The required result is the exact run of lines beginning at the one containing "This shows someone" and ending at the last line of the entries.
--- Start of Extracted information ---
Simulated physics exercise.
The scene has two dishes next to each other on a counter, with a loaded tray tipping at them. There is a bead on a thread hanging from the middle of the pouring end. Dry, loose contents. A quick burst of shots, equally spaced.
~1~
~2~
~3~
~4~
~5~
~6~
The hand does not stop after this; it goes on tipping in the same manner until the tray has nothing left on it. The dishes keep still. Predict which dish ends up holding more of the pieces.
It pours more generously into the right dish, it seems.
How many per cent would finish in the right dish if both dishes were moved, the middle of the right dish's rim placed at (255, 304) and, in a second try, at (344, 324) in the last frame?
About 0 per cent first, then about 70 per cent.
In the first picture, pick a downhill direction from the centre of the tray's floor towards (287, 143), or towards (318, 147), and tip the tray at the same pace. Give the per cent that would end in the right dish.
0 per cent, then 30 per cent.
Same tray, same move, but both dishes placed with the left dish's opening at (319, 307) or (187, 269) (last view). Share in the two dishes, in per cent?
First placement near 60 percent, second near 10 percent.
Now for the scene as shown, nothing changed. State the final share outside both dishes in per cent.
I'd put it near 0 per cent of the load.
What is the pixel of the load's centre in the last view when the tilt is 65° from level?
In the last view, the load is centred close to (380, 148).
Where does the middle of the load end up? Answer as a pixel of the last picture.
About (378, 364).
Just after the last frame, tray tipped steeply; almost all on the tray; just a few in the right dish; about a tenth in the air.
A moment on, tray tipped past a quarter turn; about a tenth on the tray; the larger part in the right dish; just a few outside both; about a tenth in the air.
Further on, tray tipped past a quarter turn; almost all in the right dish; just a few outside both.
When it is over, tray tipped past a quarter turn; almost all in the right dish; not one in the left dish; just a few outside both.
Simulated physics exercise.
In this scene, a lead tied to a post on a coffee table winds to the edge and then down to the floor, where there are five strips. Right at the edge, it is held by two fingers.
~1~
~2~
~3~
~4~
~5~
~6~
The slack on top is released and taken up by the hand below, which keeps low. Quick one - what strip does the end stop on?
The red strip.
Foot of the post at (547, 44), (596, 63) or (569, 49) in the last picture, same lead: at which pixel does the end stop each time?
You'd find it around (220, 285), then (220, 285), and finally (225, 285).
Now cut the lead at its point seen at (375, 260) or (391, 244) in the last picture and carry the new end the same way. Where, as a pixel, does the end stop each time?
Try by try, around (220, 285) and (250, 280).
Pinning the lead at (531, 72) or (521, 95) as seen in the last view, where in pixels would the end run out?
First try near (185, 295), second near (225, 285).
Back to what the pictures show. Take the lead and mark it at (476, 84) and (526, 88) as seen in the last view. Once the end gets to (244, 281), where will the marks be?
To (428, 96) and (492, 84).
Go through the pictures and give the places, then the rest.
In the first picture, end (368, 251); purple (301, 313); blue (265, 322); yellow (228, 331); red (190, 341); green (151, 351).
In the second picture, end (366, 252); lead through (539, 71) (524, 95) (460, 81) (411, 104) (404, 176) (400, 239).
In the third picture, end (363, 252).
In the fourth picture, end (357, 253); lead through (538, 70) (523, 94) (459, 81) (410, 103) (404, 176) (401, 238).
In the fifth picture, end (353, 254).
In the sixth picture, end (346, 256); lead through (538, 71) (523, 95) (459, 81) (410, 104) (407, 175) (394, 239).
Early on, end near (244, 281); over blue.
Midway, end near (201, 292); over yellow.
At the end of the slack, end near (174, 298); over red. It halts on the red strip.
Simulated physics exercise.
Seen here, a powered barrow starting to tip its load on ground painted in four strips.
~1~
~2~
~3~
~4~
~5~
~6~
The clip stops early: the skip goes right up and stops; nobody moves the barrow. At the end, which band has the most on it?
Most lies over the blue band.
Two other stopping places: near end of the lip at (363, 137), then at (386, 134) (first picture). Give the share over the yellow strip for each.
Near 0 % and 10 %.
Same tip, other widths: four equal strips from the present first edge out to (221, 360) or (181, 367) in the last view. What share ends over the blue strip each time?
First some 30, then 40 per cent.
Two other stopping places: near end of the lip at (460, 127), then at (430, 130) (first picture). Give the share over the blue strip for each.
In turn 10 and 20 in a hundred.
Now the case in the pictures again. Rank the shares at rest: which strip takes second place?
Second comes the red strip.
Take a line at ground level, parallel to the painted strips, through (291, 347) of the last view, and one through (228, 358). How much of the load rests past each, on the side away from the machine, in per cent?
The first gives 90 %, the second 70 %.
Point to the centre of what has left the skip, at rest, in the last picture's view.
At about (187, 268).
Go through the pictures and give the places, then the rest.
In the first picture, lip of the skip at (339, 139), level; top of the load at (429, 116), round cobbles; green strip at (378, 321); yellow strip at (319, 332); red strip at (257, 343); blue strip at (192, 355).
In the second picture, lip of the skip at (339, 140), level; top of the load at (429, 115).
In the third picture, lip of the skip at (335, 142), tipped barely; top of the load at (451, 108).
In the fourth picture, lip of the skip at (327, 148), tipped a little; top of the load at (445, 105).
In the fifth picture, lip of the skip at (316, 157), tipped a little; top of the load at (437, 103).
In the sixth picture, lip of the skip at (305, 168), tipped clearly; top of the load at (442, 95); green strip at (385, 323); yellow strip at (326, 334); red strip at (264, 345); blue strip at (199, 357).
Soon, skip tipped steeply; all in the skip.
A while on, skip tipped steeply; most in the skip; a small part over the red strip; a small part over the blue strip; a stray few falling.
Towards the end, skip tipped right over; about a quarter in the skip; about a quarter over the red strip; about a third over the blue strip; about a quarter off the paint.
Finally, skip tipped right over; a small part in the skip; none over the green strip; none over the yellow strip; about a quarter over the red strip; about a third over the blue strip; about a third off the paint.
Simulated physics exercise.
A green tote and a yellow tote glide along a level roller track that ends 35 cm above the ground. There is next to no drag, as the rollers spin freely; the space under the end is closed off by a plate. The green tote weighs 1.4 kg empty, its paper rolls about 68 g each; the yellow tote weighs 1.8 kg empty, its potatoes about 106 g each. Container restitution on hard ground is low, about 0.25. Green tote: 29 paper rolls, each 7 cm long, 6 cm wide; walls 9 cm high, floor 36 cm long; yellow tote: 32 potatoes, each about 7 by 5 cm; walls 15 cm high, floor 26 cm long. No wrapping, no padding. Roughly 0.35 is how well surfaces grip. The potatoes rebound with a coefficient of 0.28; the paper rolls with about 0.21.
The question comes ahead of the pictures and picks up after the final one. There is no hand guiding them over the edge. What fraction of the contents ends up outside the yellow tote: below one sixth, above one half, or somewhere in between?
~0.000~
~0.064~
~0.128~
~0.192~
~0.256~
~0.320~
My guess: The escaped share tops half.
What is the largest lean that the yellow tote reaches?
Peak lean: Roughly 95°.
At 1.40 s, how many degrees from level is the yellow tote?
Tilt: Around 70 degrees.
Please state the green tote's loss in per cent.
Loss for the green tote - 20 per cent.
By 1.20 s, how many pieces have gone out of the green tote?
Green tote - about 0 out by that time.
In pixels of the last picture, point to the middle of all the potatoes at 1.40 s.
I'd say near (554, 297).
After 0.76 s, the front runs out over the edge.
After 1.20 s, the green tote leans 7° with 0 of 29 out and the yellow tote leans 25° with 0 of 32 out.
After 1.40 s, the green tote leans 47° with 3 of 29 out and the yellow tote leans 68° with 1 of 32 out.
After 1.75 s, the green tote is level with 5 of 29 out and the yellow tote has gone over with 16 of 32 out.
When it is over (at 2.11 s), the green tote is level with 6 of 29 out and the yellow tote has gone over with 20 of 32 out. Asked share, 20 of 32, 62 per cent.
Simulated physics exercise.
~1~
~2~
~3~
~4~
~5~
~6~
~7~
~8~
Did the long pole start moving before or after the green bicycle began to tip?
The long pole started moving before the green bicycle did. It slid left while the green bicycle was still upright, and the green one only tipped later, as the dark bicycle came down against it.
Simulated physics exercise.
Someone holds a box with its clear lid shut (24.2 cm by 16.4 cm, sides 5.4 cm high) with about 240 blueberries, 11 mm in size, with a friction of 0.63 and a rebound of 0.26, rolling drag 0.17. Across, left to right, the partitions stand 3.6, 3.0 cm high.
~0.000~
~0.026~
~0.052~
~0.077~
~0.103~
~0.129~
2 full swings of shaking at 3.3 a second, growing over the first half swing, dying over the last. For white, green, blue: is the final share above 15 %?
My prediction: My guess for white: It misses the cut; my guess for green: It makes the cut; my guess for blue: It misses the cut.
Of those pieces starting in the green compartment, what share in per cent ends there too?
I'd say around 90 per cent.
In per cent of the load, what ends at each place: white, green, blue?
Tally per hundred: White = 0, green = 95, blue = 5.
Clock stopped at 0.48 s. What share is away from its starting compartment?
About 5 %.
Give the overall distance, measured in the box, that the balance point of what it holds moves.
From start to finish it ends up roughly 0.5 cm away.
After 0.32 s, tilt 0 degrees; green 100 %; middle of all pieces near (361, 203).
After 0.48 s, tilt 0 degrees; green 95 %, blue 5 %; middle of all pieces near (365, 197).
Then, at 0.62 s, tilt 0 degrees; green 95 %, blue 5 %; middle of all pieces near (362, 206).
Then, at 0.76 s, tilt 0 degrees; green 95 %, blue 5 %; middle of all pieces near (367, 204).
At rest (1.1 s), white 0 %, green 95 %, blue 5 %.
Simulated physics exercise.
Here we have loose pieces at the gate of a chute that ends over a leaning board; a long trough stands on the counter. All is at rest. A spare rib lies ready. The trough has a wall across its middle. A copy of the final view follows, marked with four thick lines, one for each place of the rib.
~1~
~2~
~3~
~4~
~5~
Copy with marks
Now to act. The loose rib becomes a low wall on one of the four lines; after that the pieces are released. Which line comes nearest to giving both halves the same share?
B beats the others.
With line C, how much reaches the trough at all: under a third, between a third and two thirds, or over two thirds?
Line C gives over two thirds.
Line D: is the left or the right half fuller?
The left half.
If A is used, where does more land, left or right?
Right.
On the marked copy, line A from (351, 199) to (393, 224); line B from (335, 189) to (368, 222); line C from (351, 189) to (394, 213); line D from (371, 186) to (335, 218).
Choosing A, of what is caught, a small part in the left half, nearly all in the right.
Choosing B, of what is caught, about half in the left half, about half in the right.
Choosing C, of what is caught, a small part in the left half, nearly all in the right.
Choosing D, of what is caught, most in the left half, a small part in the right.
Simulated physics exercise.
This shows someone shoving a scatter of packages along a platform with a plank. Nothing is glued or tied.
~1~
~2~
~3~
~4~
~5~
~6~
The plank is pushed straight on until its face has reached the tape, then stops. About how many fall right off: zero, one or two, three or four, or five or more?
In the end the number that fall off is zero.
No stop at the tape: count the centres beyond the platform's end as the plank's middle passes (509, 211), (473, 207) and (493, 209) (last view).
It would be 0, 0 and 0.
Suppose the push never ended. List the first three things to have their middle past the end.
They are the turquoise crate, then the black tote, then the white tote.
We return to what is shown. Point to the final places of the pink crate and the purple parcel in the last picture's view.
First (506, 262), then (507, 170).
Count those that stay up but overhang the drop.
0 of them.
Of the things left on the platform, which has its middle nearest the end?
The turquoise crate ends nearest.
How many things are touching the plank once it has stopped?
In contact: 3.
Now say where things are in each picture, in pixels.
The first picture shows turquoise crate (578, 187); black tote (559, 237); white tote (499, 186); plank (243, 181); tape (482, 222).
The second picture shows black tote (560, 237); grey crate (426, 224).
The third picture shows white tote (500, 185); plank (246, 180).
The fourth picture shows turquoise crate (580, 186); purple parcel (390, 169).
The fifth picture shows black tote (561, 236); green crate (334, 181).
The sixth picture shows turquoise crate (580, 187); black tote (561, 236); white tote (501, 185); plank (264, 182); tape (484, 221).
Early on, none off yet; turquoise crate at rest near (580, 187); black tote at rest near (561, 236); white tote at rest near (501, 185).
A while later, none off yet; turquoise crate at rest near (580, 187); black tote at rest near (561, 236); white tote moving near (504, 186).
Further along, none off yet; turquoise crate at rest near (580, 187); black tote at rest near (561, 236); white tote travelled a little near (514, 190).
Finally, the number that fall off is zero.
--- End of Extracted information ---
▶ **Written solution**:
This shows someone shoving a scatter of packages along a platform with a plank. Nothing is glued or tied.
~1~
~2~
~3~
~4~
~5~
~6~
The plank is pushed straight on until its face has reached the tape, then stops. About how many fall right off: zero, one or two, three or four, or five or more?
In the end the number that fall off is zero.
No stop at the tape: count the centres beyond the platform's end as the plank's middle passes (509, 211), (473, 207) and (493, 209) (last view).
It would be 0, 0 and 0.
Suppose the push never ended. List the first three things to have their middle past the end.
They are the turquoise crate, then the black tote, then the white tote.
We return to what is shown. Point to the final places of the pink crate and the purple parcel in the last picture's view.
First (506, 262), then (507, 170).
Count those that stay up but overhang the drop.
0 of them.
Of the things left on the platform, which has its middle nearest the end?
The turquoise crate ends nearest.
How many things are touching the plank once it has stopped?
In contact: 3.
Now say where things are in each picture, in pixels.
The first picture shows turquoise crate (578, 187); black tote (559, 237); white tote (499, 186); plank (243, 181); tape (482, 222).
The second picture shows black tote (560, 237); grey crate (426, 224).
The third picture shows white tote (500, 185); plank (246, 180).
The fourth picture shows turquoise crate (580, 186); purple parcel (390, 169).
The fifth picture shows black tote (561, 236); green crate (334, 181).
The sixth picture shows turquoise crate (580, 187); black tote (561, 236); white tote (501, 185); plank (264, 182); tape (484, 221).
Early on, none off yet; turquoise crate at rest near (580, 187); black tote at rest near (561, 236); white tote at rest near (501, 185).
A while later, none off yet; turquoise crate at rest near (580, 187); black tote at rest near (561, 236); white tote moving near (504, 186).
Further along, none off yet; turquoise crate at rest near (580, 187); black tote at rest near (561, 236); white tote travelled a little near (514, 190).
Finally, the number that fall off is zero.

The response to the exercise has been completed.